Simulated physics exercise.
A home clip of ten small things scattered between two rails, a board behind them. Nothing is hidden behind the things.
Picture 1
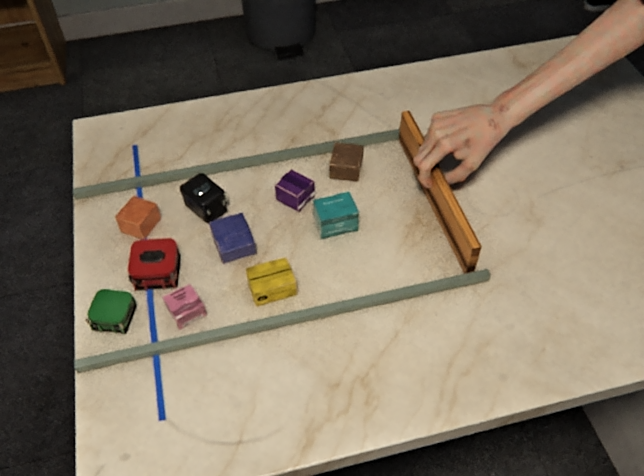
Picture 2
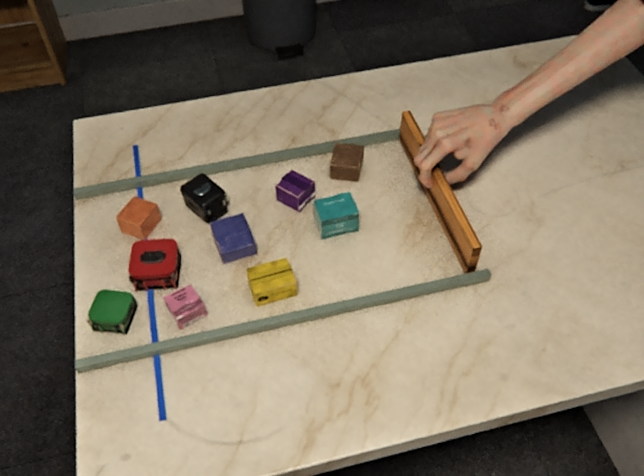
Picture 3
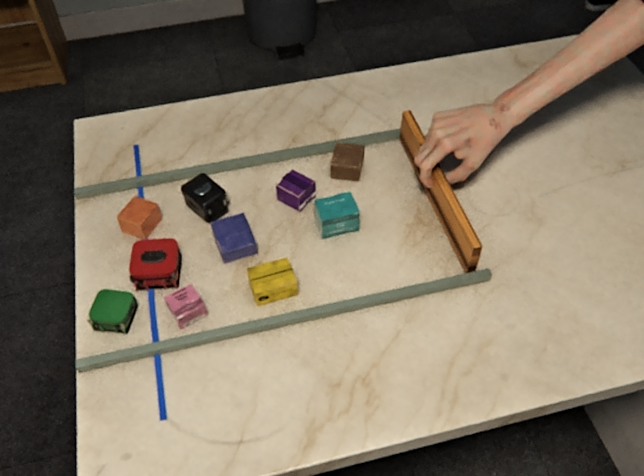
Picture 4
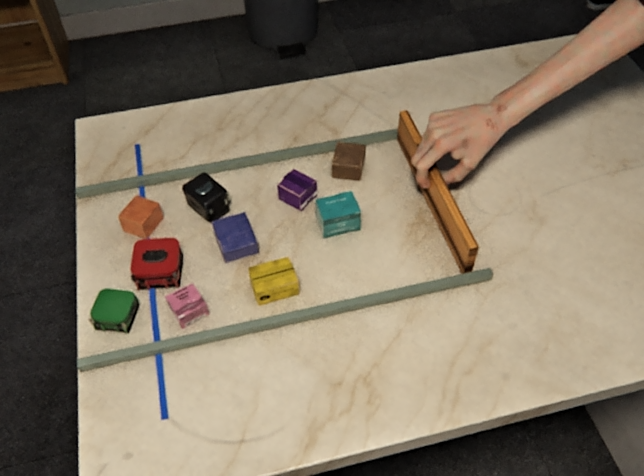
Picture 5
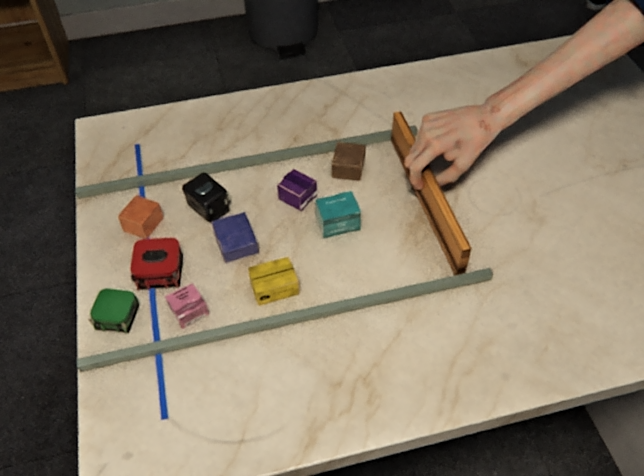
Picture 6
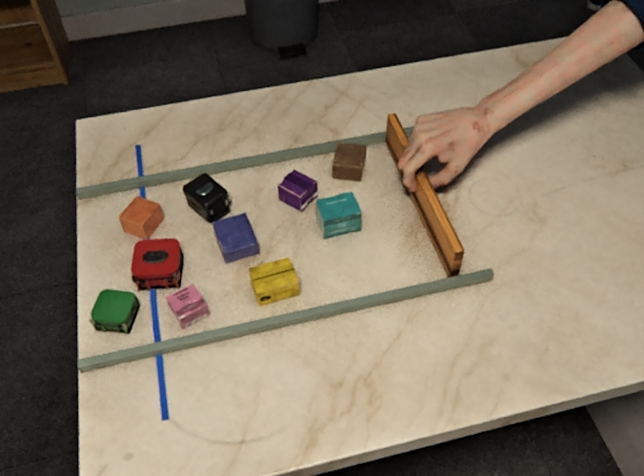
A hand reaching in from the upper right grips a wooden board on a pale marbled tabletop, seen from above at an angle by a nearly steady camera. Between two grey-green rails sit small blocks and cases: green, red, orange and pink near a blue tape line, black, blue and yellow mid-way, purple, teal and brown farther right. The board barely shifts at first, then slides slightly left while the objects stay put.
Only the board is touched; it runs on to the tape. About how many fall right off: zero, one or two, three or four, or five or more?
The number that fall off is three or four.
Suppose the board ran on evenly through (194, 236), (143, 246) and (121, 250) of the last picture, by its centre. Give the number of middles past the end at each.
Place by place, 0, 3 and 6.
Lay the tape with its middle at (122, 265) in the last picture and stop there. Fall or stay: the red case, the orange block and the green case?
The red case is lost, the orange block drops off, the green case falls.
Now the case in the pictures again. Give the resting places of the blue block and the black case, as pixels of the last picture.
About (87, 267), and the other about (96, 218).
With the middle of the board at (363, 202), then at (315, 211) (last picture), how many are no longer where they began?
The counts are 1 and 3.
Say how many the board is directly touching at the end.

§ §

Exercise details:
Skip the images and write out the rest of the listing exactly.

Task solution:
Simulated physics exercise.
A home clip of ten small things scattered between two rails, a board behind them. Nothing is hidden behind the things.
Picture 1
Picture 2
Picture 3
Picture 4
Picture 5
Picture 6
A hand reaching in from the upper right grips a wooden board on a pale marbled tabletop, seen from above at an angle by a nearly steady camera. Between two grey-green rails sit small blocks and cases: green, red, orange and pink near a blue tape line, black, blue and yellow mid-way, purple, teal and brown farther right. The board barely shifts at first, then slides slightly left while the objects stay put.
Only the board is touched; it runs on to the tape. About how many fall right off: zero, one or two, three or four, or five or more?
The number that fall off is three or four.
Suppose the board ran on evenly through (194, 236), (143, 246) and (121, 250) of the last picture, by its centre. Give the number of middles past the end at each.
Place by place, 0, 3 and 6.
Lay the tape with its middle at (122, 265) in the last picture and stop there. Fall or stay: the red case, the orange block and the green case?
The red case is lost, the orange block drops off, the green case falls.
Now the case in the pictures again. Give the resting places of the blue block and the black case, as pixels of the last picture.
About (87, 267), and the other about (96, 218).
With the middle of the board at (363, 202), then at (315, 211) (last picture), how many are no longer where they began?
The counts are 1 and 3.
Say how many the board is directly touching at the end.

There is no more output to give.